Set task | Everything in the listing except the pictures should be written out exactly.

>> begin Supplied data

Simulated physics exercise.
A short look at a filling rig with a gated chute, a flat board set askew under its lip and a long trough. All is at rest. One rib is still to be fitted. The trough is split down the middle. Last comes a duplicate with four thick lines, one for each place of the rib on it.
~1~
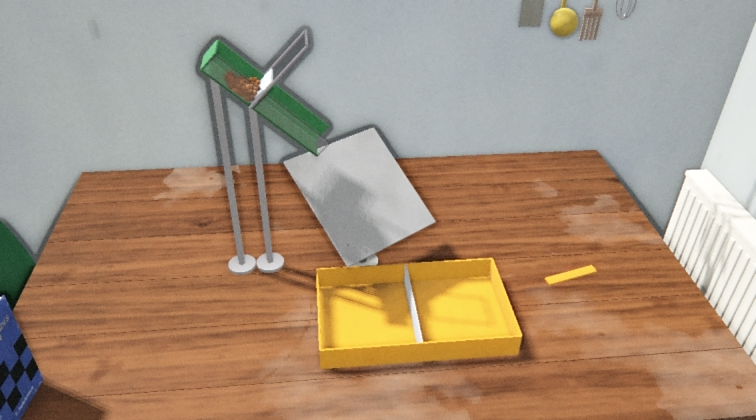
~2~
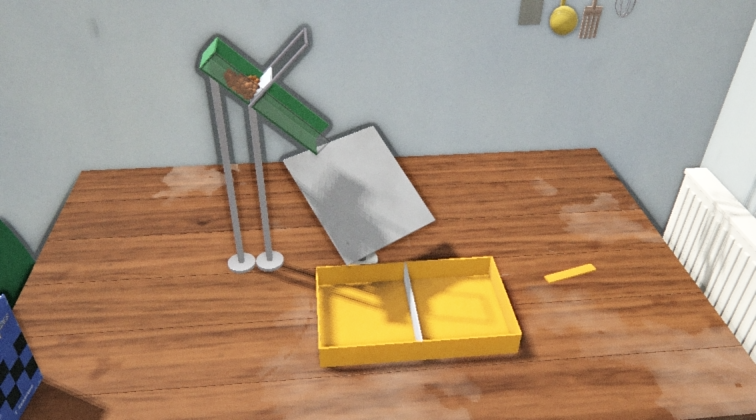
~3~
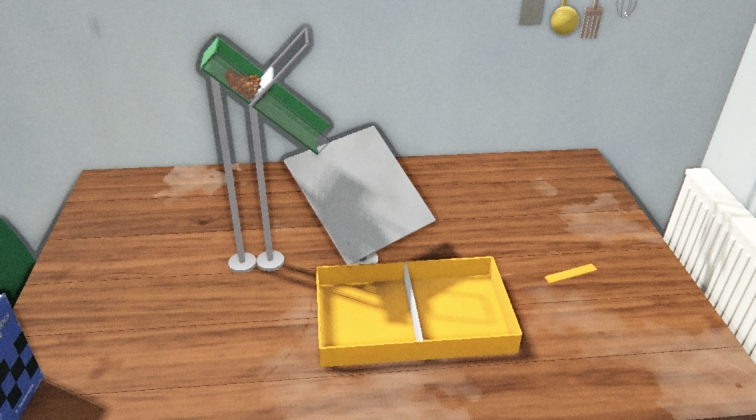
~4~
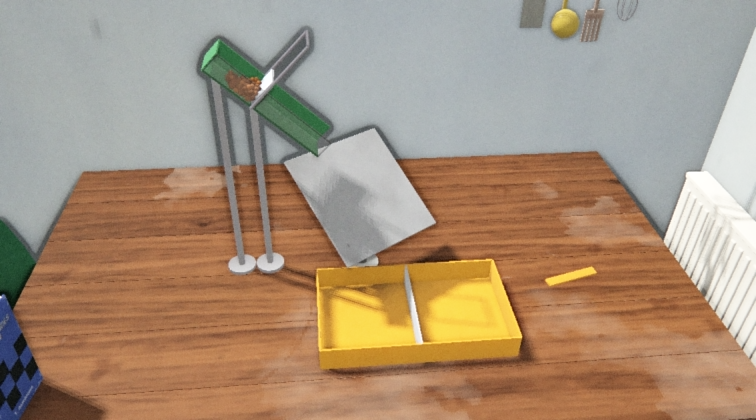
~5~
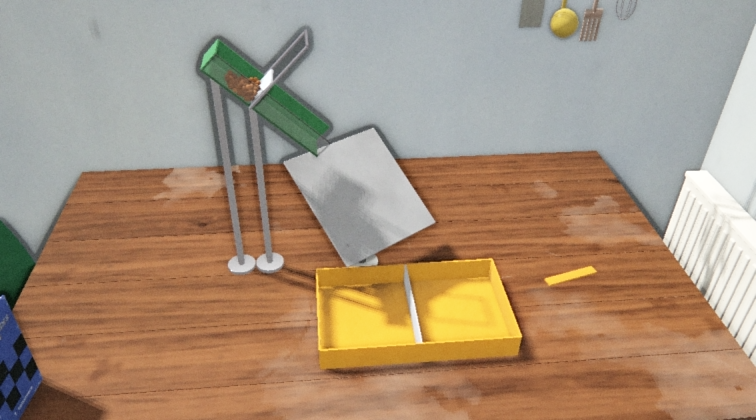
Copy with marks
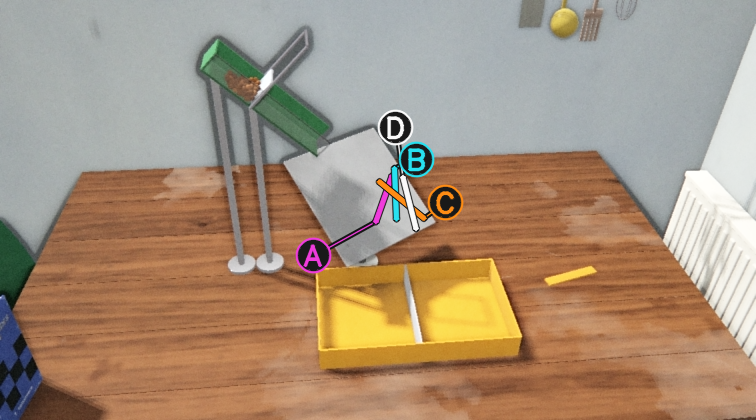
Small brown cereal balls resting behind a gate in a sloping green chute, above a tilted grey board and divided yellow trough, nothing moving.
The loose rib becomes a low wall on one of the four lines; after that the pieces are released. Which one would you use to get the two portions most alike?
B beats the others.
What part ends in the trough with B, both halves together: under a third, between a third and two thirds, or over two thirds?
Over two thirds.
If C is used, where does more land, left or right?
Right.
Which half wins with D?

>> end Supplied data

The response |
Simulated physics exercise.
A short look at a filling rig with a gated chute, a flat board set askew under its lip and a long trough. All is at rest. One rib is still to be fitted. The trough is split down the middle. Last comes a duplicate with four thick lines, one for each place of the rib on it.
~1~
~2~
~3~
~4~
~5~
Copy with marks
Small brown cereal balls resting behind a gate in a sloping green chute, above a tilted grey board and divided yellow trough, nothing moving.
The loose rib becomes a low wall on one of the four lines; after that the pieces are released. Which one would you use to get the two portions most alike?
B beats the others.
What part ends in the trough with B, both halves together: under a third, between a third and two thirds, or over two thirds?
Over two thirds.
If C is used, where does more land, left or right?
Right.
Which half wins with D?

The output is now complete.